* _INFORMATION SHOWN_:

================================

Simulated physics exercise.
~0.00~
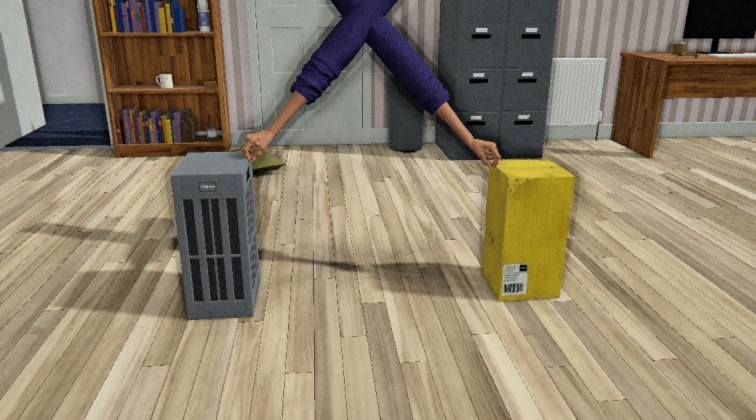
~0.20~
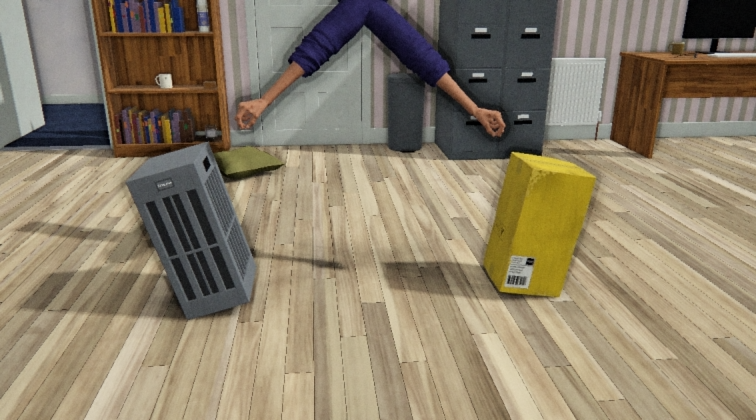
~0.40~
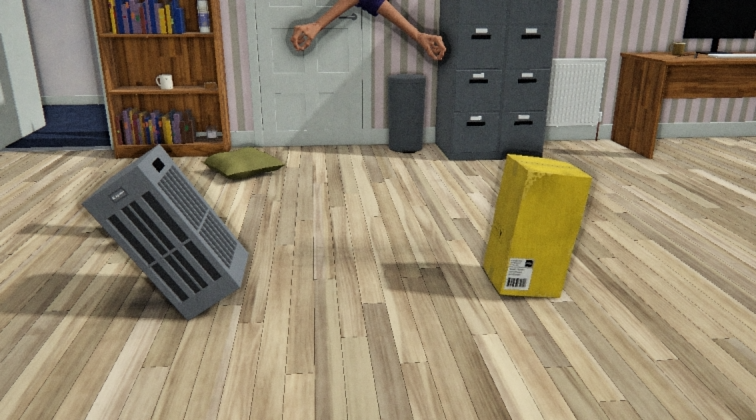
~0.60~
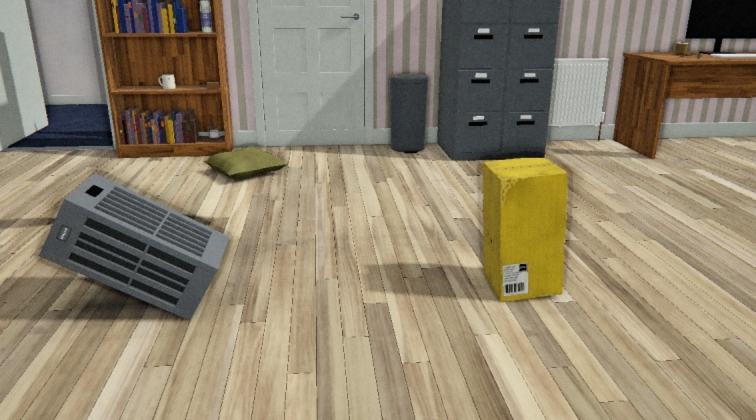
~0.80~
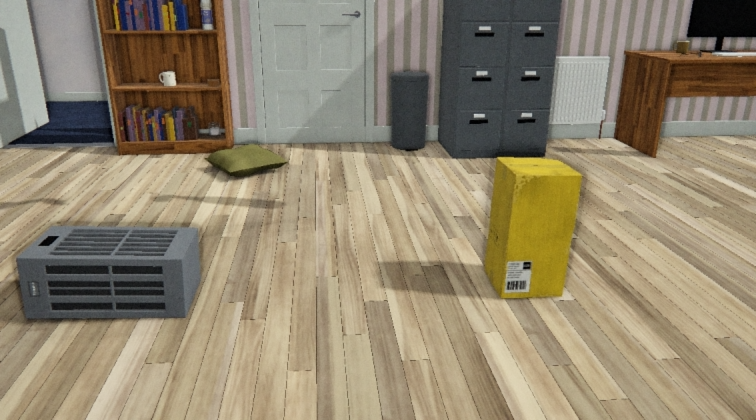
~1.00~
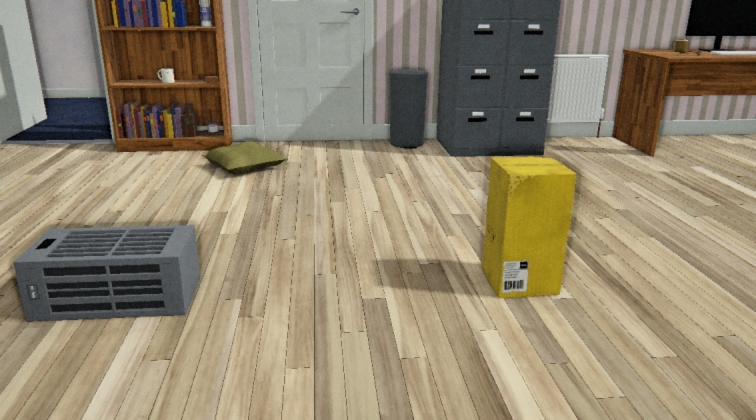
To begin with, a grey vented crate and a yellow parcel stand upright on a wooden floor, with a purple-sleeved person's hands at their tops. The hands come away as the crate leans to the left and the parcel tips slightly to the right. The arms draw back out of view while the crate keeps tilting further left and the parcel stays only a little off upright. Next the crate drops over towards its side, and the parcel rocks back onto its base. Finally, the crate lies flat on its side, while the parcel stands upright close to where it began.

================================

* _PROBLEM STATEMENT_: Give back every line exactly as it stands, pictures excluded.

* _RESPONSE TO THE EXERCISE_:
Simulated physics exercise.
~0.00~
~0.20~
~0.40~
~0.60~
~0.80~
~1.00~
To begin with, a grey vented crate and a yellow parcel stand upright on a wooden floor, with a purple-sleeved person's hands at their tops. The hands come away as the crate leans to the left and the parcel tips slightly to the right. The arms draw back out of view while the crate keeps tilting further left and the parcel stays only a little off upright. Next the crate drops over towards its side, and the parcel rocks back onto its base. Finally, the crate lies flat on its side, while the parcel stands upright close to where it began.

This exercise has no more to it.